◆ INFORMATION SUPPLIED ◆
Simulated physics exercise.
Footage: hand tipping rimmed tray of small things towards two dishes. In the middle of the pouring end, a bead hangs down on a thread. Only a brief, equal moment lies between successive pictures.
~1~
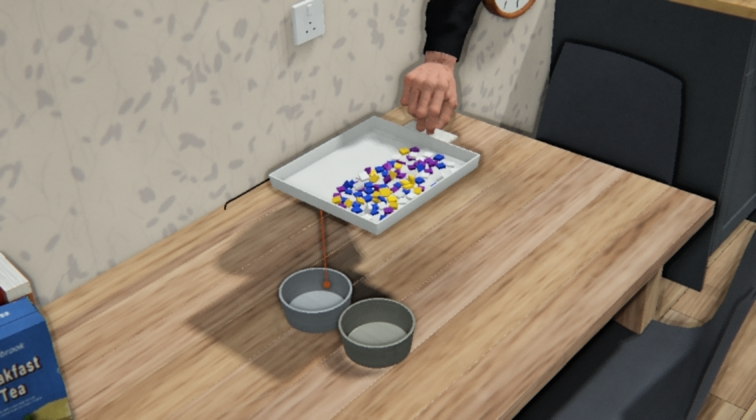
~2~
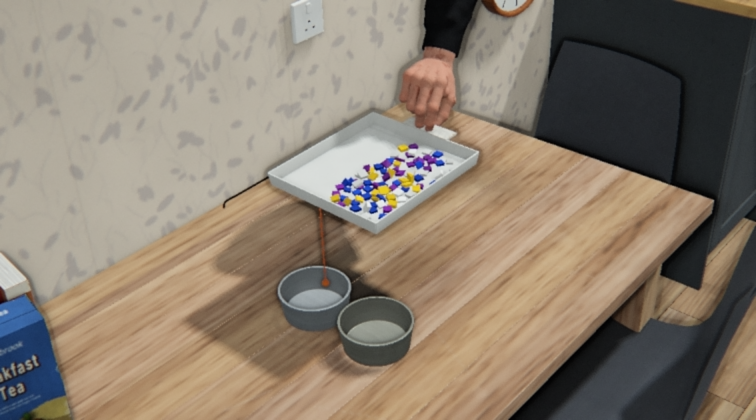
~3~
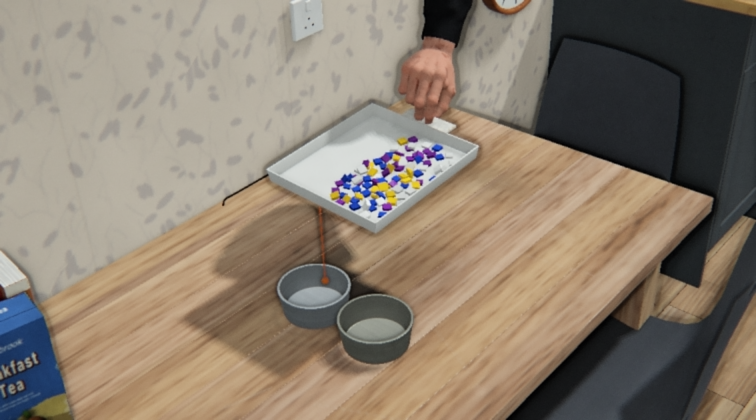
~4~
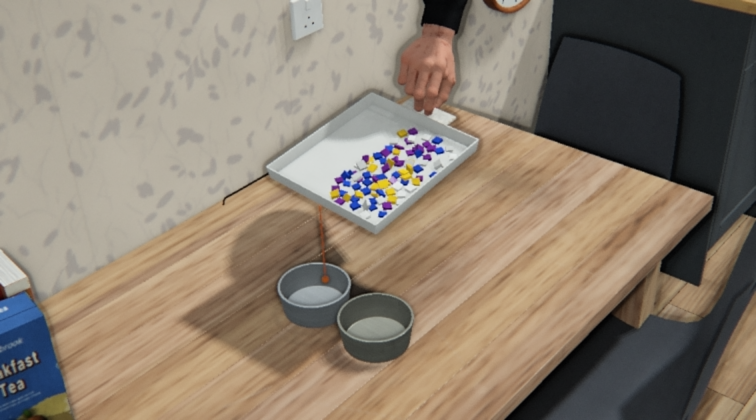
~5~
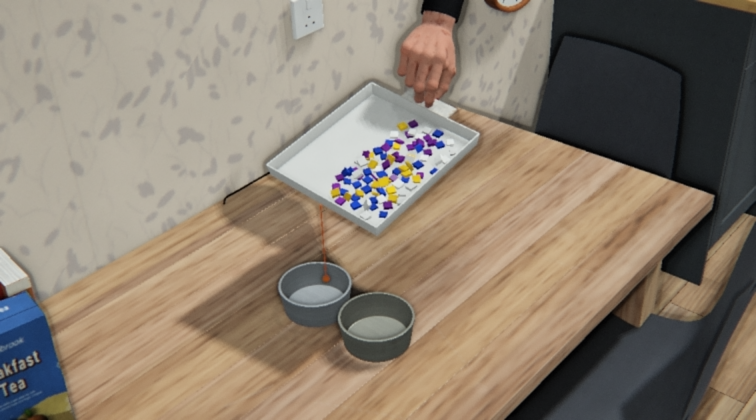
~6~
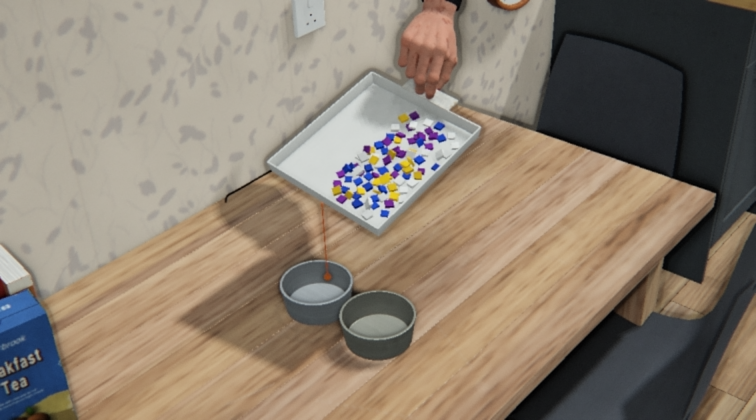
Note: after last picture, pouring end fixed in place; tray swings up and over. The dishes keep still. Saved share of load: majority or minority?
Majority.
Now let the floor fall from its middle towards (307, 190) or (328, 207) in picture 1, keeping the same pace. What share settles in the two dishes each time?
About 40 and 30 per cent.
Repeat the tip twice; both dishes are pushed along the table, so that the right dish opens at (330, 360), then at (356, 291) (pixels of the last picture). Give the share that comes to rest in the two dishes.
First 0 per cent, second 30 per cent.
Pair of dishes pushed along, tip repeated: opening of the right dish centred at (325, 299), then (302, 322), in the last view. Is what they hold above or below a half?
Taking them in turn, it's short of half and then short of half.
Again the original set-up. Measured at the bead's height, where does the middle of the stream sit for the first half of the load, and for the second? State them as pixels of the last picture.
About (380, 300), and after that about (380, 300).
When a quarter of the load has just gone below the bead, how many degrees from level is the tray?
I'd say close to 95 degrees.
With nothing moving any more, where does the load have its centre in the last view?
Near (379, 329), more or less.
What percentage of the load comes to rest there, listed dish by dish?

◆ EXERCISE REQUIREMENTS ◆
Leave the pictures out and output the rest of the listing exactly.

◆ SOLUTION ◆
Simulated physics exercise.
Footage: hand tipping rimmed tray of small things towards two dishes. In the middle of the pouring end, a bead hangs down on a thread. Only a brief, equal moment lies between successive pictures.
~1~
~2~
~3~
~4~
~5~
~6~
Note: after last picture, pouring end fixed in place; tray swings up and over. The dishes keep still. Saved share of load: majority or minority?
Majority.
Now let the floor fall from its middle towards (307, 190) or (328, 207) in picture 1, keeping the same pace. What share settles in the two dishes each time?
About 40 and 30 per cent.
Repeat the tip twice; both dishes are pushed along the table, so that the right dish opens at (330, 360), then at (356, 291) (pixels of the last picture). Give the share that comes to rest in the two dishes.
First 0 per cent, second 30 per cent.
Pair of dishes pushed along, tip repeated: opening of the right dish centred at (325, 299), then (302, 322), in the last view. Is what they hold above or below a half?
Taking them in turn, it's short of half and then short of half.
Again the original set-up. Measured at the bead's height, where does the middle of the stream sit for the first half of the load, and for the second? State them as pixels of the last picture.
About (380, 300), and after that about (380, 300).
When a quarter of the load has just gone below the bead, how many degrees from level is the tray?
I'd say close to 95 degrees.
With nothing moving any more, where does the load have its centre in the last view?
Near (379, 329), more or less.
What percentage of the load comes to rest there, listed dish by dish?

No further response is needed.